_WHAT THIS TASK INVOLVES_
Starting at the line that contains "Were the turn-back", copy each line through the final one exactly as written.
::: MATERIAL
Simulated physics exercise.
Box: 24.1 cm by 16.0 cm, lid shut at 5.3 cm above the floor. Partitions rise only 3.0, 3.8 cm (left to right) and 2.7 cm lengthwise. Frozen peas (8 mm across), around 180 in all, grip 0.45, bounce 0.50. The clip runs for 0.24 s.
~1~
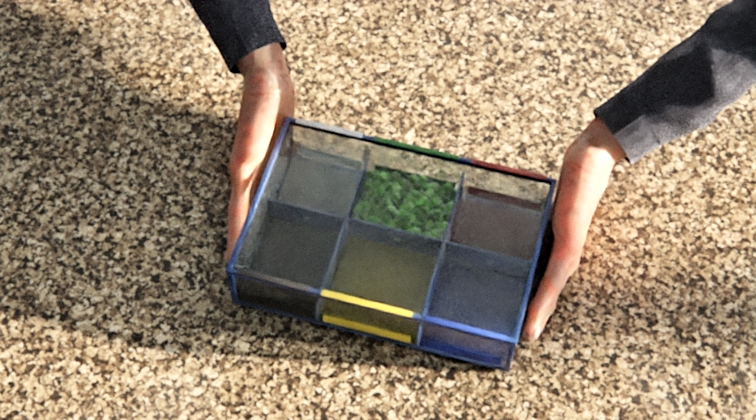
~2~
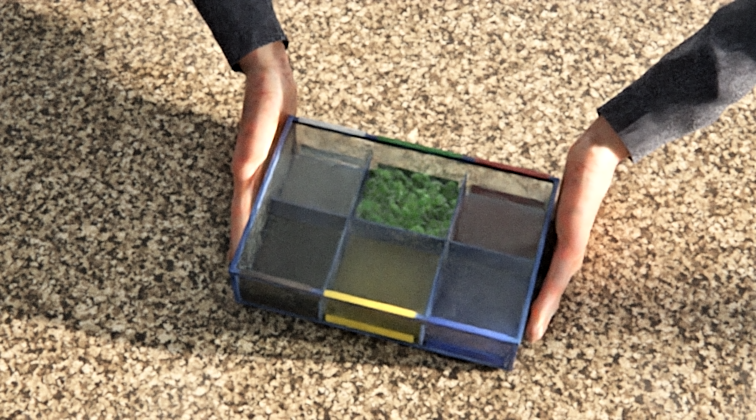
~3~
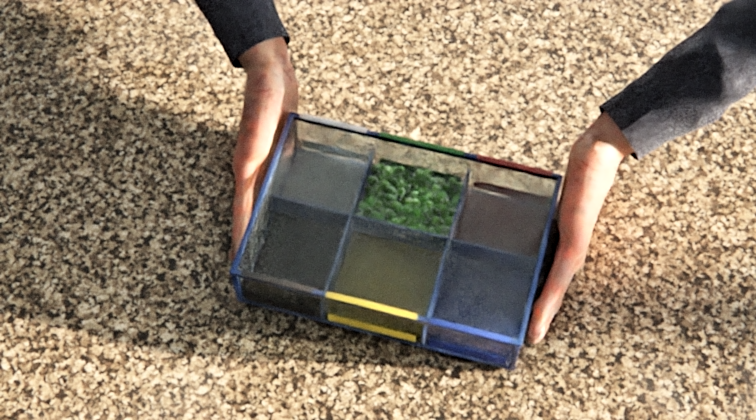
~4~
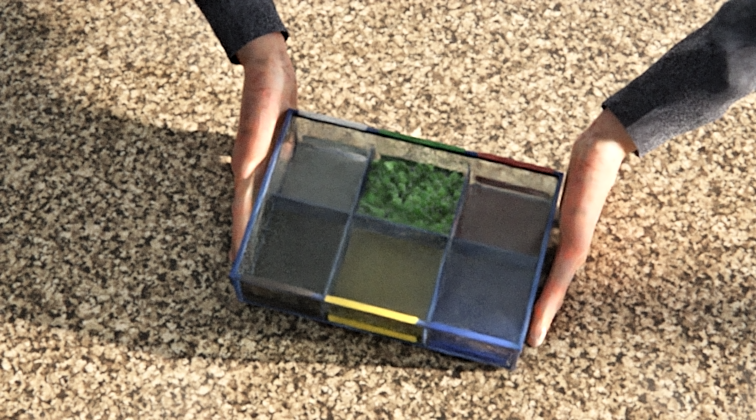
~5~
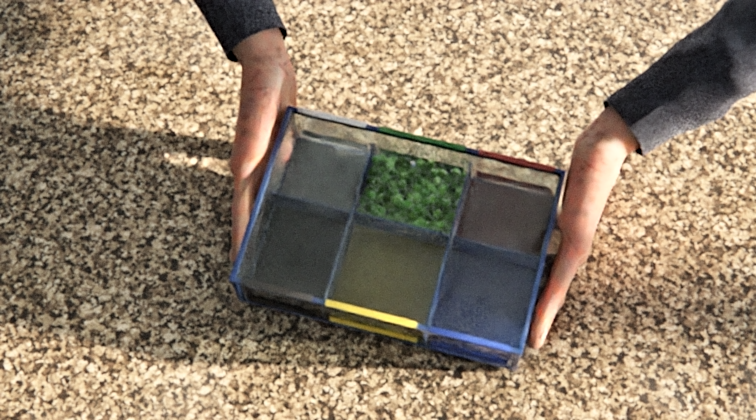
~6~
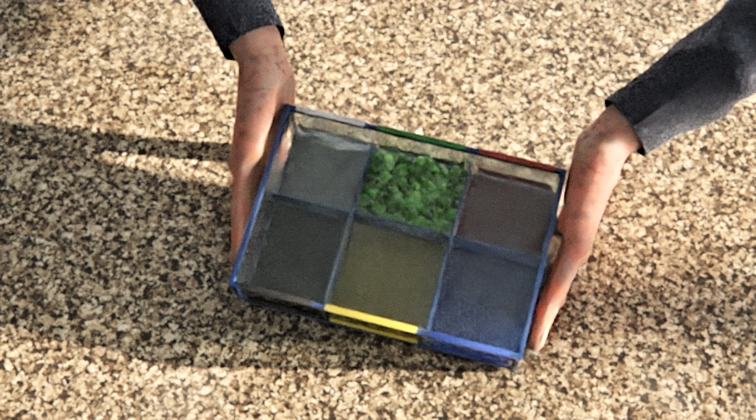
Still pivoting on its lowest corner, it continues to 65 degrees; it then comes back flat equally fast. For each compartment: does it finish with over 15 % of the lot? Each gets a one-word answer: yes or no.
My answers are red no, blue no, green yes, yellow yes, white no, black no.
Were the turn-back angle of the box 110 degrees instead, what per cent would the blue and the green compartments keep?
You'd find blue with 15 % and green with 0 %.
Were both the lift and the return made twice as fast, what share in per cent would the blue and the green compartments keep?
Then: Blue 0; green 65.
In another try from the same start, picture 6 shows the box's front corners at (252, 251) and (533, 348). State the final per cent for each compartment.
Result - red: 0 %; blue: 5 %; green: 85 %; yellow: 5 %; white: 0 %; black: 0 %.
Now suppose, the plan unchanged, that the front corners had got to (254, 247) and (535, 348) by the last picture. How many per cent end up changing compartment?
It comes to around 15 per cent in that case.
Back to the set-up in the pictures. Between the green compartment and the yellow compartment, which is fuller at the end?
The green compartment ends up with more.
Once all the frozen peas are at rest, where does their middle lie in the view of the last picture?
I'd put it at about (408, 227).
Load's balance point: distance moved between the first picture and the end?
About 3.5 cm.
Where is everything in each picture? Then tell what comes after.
::::::
_SOLUTION_
Were the turn-back angle of the box 110 degrees instead, what per cent would the blue and the green compartments keep?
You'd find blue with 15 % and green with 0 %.
Were both the lift and the return made twice as fast, what share in per cent would the blue and the green compartments keep?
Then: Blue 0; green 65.
In another try from the same start, picture 6 shows the box's front corners at (252, 251) and (533, 348). State the final per cent for each compartment.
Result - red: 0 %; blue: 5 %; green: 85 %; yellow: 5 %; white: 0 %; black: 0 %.
Now suppose, the plan unchanged, that the front corners had got to (254, 247) and (535, 348) by the last picture. How many per cent end up changing compartment?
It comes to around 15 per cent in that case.
Back to the set-up in the pictures. Between the green compartment and the yellow compartment, which is fuller at the end?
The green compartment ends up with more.
Once all the frozen peas are at rest, where does their middle lie in the view of the last picture?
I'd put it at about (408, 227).
Load's balance point: distance moved between the first picture and the end?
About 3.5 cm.
Where is everything in each picture? Then tell what comes after.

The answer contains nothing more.